● Aim of the exercise: Reproduce all records verbatim.

* start Data *

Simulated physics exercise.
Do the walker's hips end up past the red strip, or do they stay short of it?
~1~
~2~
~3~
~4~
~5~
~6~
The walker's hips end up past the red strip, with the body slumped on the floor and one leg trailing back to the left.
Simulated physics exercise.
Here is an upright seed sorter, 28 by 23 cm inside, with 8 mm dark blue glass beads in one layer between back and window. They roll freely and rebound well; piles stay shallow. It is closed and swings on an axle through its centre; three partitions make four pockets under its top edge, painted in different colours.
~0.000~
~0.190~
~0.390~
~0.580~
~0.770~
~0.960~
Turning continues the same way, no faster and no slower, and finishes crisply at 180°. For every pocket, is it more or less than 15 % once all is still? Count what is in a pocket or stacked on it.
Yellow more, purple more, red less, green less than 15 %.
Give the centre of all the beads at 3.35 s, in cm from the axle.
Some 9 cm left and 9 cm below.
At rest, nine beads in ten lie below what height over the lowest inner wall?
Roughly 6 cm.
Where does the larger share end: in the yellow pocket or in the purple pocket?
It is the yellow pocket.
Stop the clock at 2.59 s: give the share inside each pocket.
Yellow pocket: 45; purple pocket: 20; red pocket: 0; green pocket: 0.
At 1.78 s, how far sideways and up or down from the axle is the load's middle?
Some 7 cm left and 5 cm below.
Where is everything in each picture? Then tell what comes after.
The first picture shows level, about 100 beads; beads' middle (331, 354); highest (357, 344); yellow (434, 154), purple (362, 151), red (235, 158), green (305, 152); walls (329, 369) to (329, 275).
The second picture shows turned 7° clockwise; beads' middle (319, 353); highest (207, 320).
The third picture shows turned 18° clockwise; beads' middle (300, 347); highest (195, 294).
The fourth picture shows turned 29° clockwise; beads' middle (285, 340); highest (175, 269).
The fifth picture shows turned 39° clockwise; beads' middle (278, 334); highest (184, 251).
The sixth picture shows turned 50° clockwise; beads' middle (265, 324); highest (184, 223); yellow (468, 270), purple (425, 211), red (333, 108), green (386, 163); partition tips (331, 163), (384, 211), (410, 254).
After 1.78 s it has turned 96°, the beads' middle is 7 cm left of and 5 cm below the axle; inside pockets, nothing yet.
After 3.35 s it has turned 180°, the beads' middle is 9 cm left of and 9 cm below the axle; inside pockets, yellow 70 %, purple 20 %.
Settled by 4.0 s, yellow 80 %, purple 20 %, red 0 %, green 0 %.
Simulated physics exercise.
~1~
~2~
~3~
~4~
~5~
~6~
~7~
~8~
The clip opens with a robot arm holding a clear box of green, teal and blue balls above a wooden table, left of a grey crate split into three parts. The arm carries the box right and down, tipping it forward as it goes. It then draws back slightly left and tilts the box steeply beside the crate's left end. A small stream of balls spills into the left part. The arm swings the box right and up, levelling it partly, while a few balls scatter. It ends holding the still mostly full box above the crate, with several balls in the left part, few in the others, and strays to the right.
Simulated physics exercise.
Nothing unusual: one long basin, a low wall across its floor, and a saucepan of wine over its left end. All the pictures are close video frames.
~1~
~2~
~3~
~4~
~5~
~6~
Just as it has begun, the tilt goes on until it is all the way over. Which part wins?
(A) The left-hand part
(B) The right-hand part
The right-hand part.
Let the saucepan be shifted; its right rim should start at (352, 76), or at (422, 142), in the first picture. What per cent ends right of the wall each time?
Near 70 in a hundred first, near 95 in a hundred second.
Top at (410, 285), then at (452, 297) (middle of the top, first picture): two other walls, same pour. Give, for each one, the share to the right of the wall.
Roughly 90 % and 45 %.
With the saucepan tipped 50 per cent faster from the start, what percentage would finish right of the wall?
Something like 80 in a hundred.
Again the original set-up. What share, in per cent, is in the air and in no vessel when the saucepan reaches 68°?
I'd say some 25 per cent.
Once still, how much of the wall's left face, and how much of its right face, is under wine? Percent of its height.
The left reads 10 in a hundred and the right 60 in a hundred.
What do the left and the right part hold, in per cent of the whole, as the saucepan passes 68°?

* end Data *

● Full output:
Simulated physics exercise.
Do the walker's hips end up past the red strip, or do they stay short of it?
~1~
~2~
~3~
~4~
~5~
~6~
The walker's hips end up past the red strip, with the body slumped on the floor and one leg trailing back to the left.
Simulated physics exercise.
Here is an upright seed sorter, 28 by 23 cm inside, with 8 mm dark blue glass beads in one layer between back and window. They roll freely and rebound well; piles stay shallow. It is closed and swings on an axle through its centre; three partitions make four pockets under its top edge, painted in different colours.
~0.000~
~0.190~
~0.390~
~0.580~
~0.770~
~0.960~
Turning continues the same way, no faster and no slower, and finishes crisply at 180°. For every pocket, is it more or less than 15 % once all is still? Count what is in a pocket or stacked on it.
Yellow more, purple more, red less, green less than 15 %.
Give the centre of all the beads at 3.35 s, in cm from the axle.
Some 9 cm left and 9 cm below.
At rest, nine beads in ten lie below what height over the lowest inner wall?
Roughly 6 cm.
Where does the larger share end: in the yellow pocket or in the purple pocket?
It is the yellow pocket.
Stop the clock at 2.59 s: give the share inside each pocket.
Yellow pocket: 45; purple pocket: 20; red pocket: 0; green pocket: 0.
At 1.78 s, how far sideways and up or down from the axle is the load's middle?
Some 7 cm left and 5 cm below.
Where is everything in each picture? Then tell what comes after.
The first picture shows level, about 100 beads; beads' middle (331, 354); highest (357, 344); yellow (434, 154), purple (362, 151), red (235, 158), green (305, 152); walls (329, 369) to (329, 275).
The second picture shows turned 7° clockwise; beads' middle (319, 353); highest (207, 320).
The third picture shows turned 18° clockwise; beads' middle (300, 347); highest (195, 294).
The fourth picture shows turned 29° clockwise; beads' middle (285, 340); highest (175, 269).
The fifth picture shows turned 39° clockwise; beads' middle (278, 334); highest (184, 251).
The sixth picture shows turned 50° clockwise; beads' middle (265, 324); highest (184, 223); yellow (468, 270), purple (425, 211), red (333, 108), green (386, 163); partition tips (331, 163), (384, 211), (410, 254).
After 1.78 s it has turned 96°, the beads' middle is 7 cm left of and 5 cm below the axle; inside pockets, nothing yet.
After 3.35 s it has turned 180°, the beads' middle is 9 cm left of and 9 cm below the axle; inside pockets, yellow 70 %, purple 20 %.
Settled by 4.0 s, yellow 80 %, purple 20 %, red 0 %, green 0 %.
Simulated physics exercise.
~1~
~2~
~3~
~4~
~5~
~6~
~7~
~8~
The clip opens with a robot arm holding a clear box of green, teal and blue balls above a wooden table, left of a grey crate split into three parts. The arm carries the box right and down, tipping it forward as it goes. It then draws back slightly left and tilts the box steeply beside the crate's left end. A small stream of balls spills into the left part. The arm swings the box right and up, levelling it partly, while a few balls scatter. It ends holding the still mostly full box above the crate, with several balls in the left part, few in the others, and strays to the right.
Simulated physics exercise.
Nothing unusual: one long basin, a low wall across its floor, and a saucepan of wine over its left end. All the pictures are close video frames.
~1~
~2~
~3~
~4~
~5~
~6~
Just as it has begun, the tilt goes on until it is all the way over. Which part wins?
(A) The left-hand part
(B) The right-hand part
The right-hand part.
Let the saucepan be shifted; its right rim should start at (352, 76), or at (422, 142), in the first picture. What per cent ends right of the wall each time?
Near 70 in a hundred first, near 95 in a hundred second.
Top at (410, 285), then at (452, 297) (middle of the top, first picture): two other walls, same pour. Give, for each one, the share to the right of the wall.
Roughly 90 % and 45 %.
With the saucepan tipped 50 per cent faster from the start, what percentage would finish right of the wall?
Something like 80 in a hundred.
Again the original set-up. What share, in per cent, is in the air and in no vessel when the saucepan reaches 68°?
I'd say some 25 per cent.
Once still, how much of the wall's left face, and how much of its right face, is under wine? Percent of its height.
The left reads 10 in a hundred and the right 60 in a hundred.
What do the left and the right part hold, in per cent of the whole, as the saucepan passes 68°?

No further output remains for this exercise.